··· GIVEN DATA
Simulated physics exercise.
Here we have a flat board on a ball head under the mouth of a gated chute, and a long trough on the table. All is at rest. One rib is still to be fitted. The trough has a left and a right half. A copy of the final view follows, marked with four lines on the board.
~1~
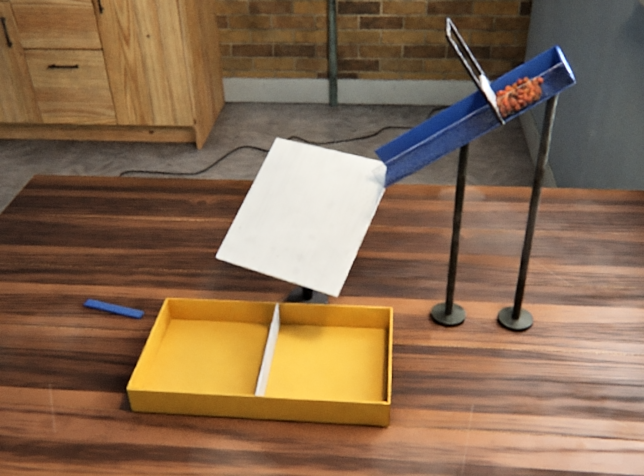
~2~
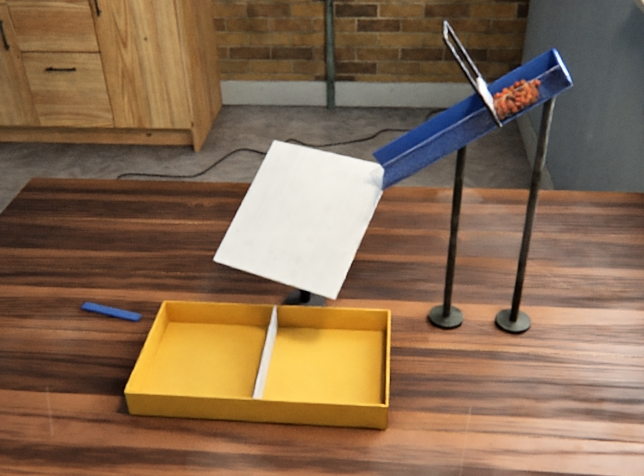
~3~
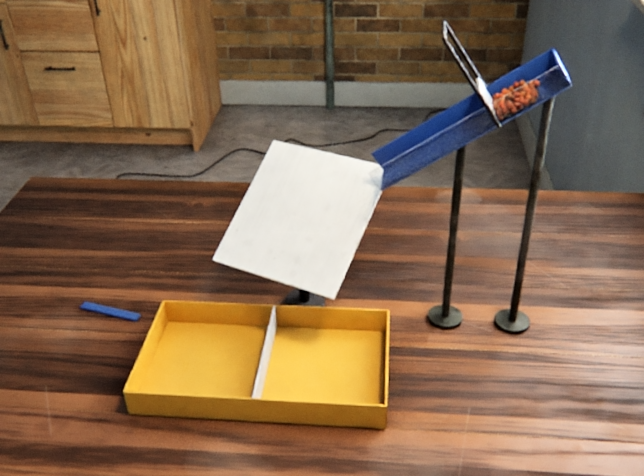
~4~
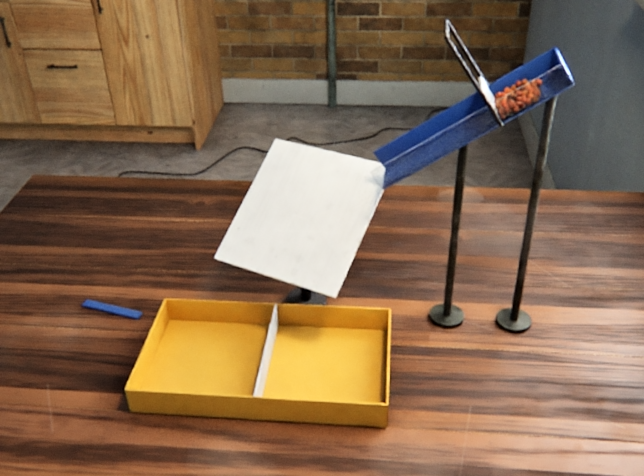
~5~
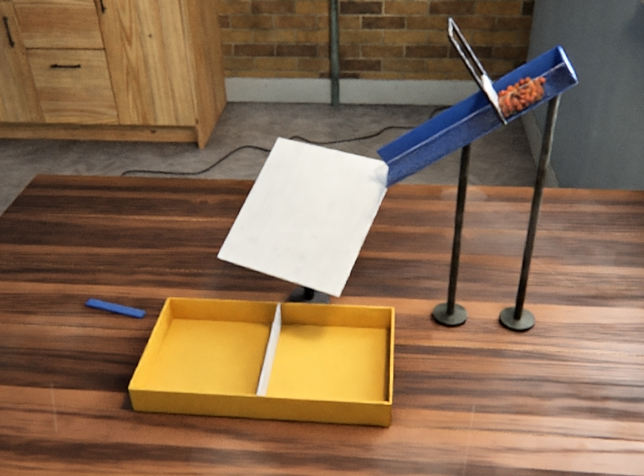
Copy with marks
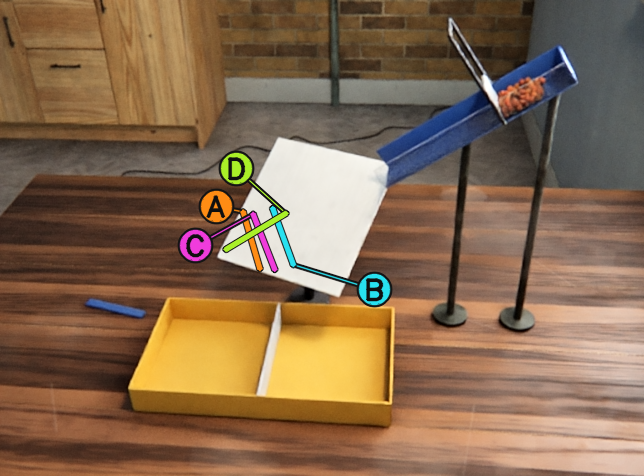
On a wooden table, a white board, blue chute of orange pellets and yellow trough stay still.
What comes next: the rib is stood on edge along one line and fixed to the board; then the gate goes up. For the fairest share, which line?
Take C.
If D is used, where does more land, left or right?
The left half.
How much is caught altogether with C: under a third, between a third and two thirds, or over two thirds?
Line C gives over two thirds.
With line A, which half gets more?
The left half.
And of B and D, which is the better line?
B it is.
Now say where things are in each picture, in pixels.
Load behind the gate near (513, 95), clay pellets; lip of the chute near (386, 178), sloping gently, in the first picture.
Middle of the board near (302, 214), tilted fairly steeply; middle of its low edge near (271, 279); of its high edge near (331, 153), in the second picture.
Front corners of the trough near (124, 391) and (386, 406); front end of its middle wall near (253, 398); gate still shut near (482, 90), in the third picture.
Middle of the load near (512, 96); lip near (384, 179), in the fourth picture.
Middle of the load near (515, 95); lip near (387, 177), in the fifth picture.
On the marked copy, line A from (243, 211) to (259, 268); line B from (272, 208) to (293, 264); line C from (253, 214) to (274, 269); line D from (285, 213) to (225, 249).
Choosing A, of what is caught, the bulk in the left half, a small share in the right.
Choosing B, of what is caught, a small share in the left half, the bulk in the right.
Choosing C, of what is caught, close to a third in the left half, close to two thirds in the right.
Choosing D, of what is caught, all but a few in the left half, only a few in the right.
······
From start to finish, output the listing exactly, but omit its pictures.

* OUTPUT FOR THIS TASK:
Simulated physics exercise.
Here we have a flat board on a ball head under the mouth of a gated chute, and a long trough on the table. All is at rest. One rib is still to be fitted. The trough has a left and a right half. A copy of the final view follows, marked with four lines on the board.
~1~
~2~
~3~
~4~
~5~
Copy with marks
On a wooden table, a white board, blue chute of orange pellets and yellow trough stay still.
What comes next: the rib is stood on edge along one line and fixed to the board; then the gate goes up. For the fairest share, which line?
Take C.
If D is used, where does more land, left or right?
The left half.
How much is caught altogether with C: under a third, between a third and two thirds, or over two thirds?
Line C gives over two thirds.
With line A, which half gets more?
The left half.
And of B and D, which is the better line?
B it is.
Now say where things are in each picture, in pixels.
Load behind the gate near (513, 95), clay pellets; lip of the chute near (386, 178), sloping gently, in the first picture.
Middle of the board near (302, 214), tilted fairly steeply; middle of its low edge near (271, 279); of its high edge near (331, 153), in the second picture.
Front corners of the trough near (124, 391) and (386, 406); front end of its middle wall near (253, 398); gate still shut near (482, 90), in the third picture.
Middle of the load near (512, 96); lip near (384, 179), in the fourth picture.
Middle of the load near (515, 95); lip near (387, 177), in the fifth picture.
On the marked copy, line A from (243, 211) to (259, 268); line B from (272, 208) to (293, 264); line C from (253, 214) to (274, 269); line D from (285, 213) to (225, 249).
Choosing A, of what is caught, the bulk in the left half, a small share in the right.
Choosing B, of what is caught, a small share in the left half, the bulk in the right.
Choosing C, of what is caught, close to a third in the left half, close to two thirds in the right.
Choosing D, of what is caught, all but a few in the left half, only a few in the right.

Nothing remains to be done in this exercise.